Stored entries:
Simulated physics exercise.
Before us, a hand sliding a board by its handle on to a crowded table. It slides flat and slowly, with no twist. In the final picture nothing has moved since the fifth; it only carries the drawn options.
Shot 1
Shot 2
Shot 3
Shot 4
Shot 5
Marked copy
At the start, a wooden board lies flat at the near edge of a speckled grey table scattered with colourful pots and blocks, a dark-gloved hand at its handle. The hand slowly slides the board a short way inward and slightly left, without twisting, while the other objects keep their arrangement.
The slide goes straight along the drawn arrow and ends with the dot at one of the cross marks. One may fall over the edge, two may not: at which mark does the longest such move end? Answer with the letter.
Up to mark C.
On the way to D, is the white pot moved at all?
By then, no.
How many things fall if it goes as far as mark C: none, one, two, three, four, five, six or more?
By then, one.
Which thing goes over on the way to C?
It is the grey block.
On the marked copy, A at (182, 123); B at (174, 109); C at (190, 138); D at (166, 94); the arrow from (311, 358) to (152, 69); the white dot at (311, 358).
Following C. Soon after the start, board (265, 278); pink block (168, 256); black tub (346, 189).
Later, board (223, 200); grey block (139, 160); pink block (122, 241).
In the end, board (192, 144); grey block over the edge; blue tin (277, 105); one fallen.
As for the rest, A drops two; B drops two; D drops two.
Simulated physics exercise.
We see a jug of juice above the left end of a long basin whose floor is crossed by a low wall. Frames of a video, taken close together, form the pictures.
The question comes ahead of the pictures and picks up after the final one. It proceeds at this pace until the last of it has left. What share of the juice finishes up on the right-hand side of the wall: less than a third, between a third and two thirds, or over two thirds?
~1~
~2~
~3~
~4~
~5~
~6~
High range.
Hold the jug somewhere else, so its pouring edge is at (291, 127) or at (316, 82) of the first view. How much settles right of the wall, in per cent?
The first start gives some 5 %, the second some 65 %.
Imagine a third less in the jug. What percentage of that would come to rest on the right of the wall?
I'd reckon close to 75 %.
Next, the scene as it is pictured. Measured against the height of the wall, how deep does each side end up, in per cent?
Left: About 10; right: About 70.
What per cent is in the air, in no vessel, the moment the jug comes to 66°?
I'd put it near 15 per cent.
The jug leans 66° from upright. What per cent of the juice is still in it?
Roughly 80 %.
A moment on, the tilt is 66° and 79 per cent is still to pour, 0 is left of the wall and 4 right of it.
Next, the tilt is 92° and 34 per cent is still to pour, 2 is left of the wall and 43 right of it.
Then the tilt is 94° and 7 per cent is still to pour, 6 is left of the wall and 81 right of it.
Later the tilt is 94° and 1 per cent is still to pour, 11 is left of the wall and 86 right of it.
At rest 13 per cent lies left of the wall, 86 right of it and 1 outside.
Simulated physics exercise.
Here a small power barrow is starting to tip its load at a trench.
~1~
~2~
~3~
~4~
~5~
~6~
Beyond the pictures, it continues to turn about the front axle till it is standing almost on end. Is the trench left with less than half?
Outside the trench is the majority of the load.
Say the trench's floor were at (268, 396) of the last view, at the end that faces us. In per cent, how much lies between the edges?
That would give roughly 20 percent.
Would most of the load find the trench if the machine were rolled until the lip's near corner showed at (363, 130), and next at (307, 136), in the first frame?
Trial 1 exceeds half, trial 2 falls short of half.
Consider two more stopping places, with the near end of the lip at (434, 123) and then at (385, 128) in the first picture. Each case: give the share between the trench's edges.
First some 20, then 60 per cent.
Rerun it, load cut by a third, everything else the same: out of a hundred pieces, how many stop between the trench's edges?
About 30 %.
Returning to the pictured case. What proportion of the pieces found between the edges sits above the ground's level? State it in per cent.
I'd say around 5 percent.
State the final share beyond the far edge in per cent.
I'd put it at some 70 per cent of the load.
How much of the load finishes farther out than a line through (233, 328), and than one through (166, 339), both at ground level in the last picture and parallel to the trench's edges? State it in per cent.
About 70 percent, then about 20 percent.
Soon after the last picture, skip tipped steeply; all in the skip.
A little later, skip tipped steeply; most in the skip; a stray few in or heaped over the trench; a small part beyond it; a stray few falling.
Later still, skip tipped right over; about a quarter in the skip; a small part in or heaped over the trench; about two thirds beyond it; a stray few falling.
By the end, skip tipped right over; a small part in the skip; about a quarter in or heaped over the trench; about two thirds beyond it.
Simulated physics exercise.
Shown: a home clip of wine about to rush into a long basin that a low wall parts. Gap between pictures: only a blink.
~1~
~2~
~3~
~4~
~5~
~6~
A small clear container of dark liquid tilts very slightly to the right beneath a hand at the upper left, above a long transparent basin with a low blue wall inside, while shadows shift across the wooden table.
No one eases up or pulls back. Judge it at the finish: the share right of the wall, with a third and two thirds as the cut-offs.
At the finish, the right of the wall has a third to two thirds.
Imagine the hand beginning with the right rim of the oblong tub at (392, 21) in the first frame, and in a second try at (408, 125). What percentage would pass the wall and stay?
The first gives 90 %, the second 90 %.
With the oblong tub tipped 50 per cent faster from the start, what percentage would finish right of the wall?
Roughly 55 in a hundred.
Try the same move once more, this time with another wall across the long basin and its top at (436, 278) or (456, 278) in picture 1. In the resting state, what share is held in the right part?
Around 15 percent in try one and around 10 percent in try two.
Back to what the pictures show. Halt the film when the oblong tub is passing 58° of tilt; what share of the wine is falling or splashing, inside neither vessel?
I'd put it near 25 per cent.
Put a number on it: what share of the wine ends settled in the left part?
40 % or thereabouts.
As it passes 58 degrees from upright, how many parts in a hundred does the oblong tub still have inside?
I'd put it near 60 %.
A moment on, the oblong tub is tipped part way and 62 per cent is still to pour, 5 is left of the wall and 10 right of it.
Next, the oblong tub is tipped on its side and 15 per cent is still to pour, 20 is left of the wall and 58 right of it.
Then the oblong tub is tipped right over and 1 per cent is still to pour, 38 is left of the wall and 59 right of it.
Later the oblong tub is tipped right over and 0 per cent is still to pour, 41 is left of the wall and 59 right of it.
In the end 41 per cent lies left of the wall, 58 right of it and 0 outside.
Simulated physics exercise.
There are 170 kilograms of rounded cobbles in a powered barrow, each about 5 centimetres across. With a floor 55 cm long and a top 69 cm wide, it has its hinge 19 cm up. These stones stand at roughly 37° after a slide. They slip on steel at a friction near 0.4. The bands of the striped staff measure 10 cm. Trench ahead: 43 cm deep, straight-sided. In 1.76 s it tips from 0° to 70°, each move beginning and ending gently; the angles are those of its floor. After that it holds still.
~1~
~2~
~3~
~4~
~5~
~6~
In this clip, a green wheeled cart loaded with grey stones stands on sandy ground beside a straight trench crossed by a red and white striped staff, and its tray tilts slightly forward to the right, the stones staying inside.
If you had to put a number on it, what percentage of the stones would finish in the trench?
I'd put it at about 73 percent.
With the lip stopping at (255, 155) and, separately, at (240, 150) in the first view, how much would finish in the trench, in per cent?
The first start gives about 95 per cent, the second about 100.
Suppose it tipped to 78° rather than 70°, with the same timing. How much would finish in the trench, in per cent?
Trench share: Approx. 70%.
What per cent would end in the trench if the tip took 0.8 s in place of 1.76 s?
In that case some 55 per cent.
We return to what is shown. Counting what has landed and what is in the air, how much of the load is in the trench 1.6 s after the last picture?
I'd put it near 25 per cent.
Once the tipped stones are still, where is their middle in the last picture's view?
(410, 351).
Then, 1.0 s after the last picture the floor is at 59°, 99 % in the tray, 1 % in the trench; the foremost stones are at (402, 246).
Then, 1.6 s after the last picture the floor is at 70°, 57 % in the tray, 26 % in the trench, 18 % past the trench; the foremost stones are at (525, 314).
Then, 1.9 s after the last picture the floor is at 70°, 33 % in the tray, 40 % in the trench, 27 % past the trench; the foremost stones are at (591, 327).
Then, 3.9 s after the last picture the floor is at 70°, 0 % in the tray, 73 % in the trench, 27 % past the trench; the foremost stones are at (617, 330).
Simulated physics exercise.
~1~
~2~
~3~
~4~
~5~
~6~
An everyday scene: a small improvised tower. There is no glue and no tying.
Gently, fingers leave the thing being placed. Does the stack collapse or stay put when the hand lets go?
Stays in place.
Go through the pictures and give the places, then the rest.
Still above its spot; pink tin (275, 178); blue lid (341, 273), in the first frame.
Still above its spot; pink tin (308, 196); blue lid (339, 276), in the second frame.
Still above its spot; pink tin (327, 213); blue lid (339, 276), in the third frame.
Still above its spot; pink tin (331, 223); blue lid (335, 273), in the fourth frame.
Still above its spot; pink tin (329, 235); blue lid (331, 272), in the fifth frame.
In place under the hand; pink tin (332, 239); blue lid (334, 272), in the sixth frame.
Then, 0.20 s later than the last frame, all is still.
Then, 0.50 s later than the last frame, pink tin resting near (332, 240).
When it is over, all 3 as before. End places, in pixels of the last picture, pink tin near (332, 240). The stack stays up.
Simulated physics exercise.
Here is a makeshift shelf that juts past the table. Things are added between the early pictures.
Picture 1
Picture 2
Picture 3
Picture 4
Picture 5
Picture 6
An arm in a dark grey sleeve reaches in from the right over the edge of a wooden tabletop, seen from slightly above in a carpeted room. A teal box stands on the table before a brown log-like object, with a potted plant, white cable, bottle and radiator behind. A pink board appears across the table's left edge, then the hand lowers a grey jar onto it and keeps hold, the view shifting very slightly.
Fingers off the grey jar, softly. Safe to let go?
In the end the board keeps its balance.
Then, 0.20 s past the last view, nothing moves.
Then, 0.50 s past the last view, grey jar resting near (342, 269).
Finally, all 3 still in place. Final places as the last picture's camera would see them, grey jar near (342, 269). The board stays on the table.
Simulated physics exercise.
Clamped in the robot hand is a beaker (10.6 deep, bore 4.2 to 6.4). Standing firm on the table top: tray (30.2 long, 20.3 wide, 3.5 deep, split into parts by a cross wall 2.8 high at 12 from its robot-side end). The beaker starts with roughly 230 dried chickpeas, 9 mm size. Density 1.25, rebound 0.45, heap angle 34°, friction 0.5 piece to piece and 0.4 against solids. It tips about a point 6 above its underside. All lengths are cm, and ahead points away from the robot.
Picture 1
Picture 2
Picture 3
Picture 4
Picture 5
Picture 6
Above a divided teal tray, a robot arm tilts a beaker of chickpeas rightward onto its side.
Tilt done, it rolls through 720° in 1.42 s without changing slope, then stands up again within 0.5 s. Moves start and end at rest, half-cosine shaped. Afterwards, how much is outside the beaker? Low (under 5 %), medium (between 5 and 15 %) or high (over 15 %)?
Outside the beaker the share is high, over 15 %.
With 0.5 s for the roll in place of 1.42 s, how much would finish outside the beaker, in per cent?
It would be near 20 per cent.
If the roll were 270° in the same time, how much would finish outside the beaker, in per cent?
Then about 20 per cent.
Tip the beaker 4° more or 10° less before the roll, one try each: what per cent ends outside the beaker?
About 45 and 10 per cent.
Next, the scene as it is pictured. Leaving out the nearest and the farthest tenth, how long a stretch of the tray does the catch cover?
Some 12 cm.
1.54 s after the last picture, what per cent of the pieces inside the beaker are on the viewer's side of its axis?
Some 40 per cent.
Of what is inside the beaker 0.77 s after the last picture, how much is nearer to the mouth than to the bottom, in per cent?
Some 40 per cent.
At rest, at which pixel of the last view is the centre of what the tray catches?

WORK REQUIRED:
Go over the data above and copy every line that has the word "friction" in it.

RESULT OF THE TASK:
There are 170 kilograms of rounded cobbles in a powered barrow, each about 5 centimetres across. With a floor 55 cm long and a top 69 cm wide, it has its hinge 19 cm up. These stones stand at roughly 37° after a slide. They slip on steel at a friction near 0.4. The bands of the striped staff measure 10 cm. Trench ahead: 43 cm deep, straight-sided. In 1.76 s it tips from 0° to 70°, each move beginning and ending gently; the angles are those of its floor. After that it holds still.
Clamped in the robot hand is a beaker (10.6 deep, bore 4.2 to 6.4). Standing firm on the table top: tray (30.2 long, 20.3 wide, 3.5 deep, split into parts by a cross wall 2.8 high at 12 from its robot-side end). The beaker starts with roughly 230 dried chickpeas, 9 mm size. Density 1.25, rebound 0.45, heap angle 34°, friction 0.5 piece to piece and 0.4 against solids. It tips about a point 6 above its underside. All lengths are cm, and ahead points away from the robot.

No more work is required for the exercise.